SHORT EXERCISE » Repeat, exactly and only, the lines from the beginning of the data through the line with "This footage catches". Pictures are left out.

_____

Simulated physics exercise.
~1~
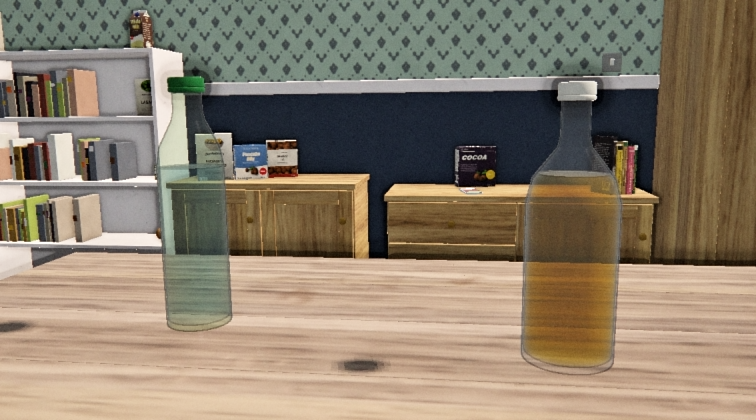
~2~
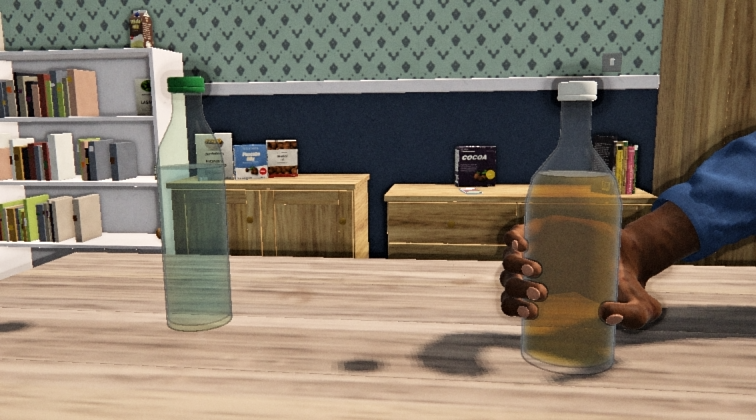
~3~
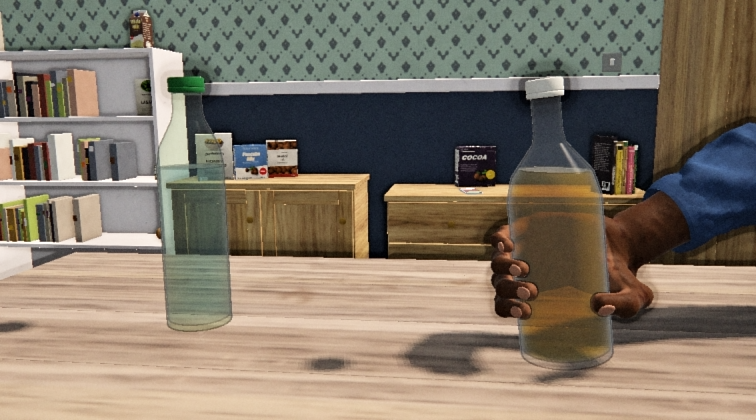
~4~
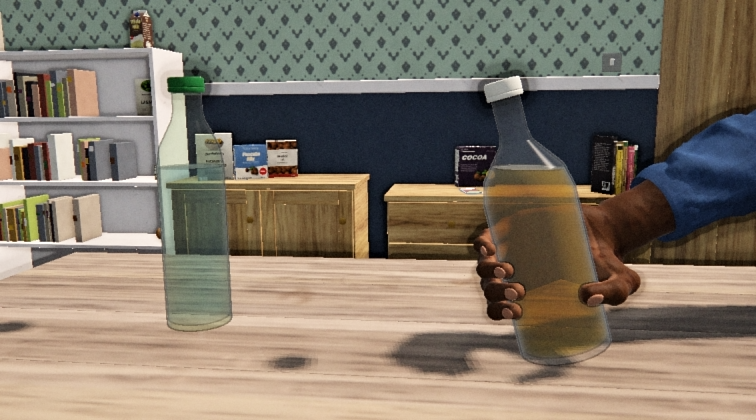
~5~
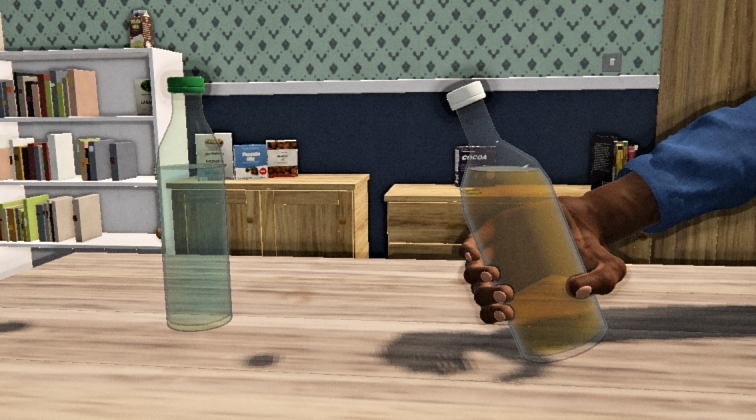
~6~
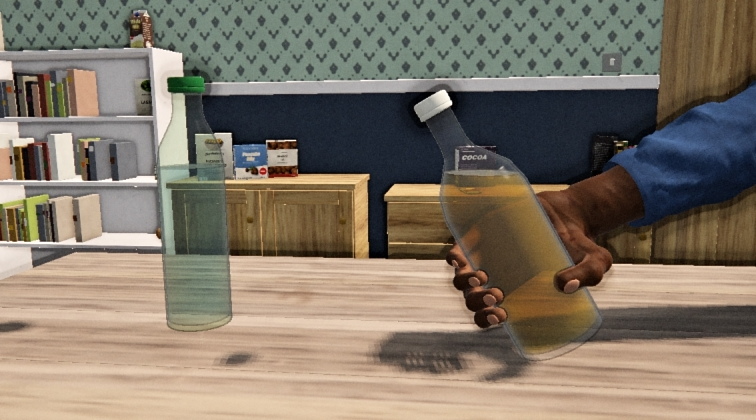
On a wooden table in a room with bookshelves and cabinets, two capped bottles stand upright, each partly filled with liquid. A hand reaches in from the right, grips the right bottle of amber liquid and tilts it leftward.
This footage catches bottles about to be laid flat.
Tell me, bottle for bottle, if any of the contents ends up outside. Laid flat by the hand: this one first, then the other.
Left bottle - contents stay inside, right bottle - contents stay inside.
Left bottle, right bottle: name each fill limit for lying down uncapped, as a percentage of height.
First 22 percent, second 24 percent.
Soon after, the right bottle is nearly down; right bottle, nothing comes out.
Later, the right bottle lies flat; right bottle, nothing comes out.
In the end, both lie flat; right bottle, nothing comes out; left bottle, nothing comes out.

_____

SOLUTION TO THIS TASK »
Simulated physics exercise.
~1~
~2~
~3~
~4~
~5~
~6~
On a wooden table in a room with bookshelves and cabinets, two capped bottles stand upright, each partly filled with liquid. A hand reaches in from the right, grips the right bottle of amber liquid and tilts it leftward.
This footage catches bottles about to be laid flat.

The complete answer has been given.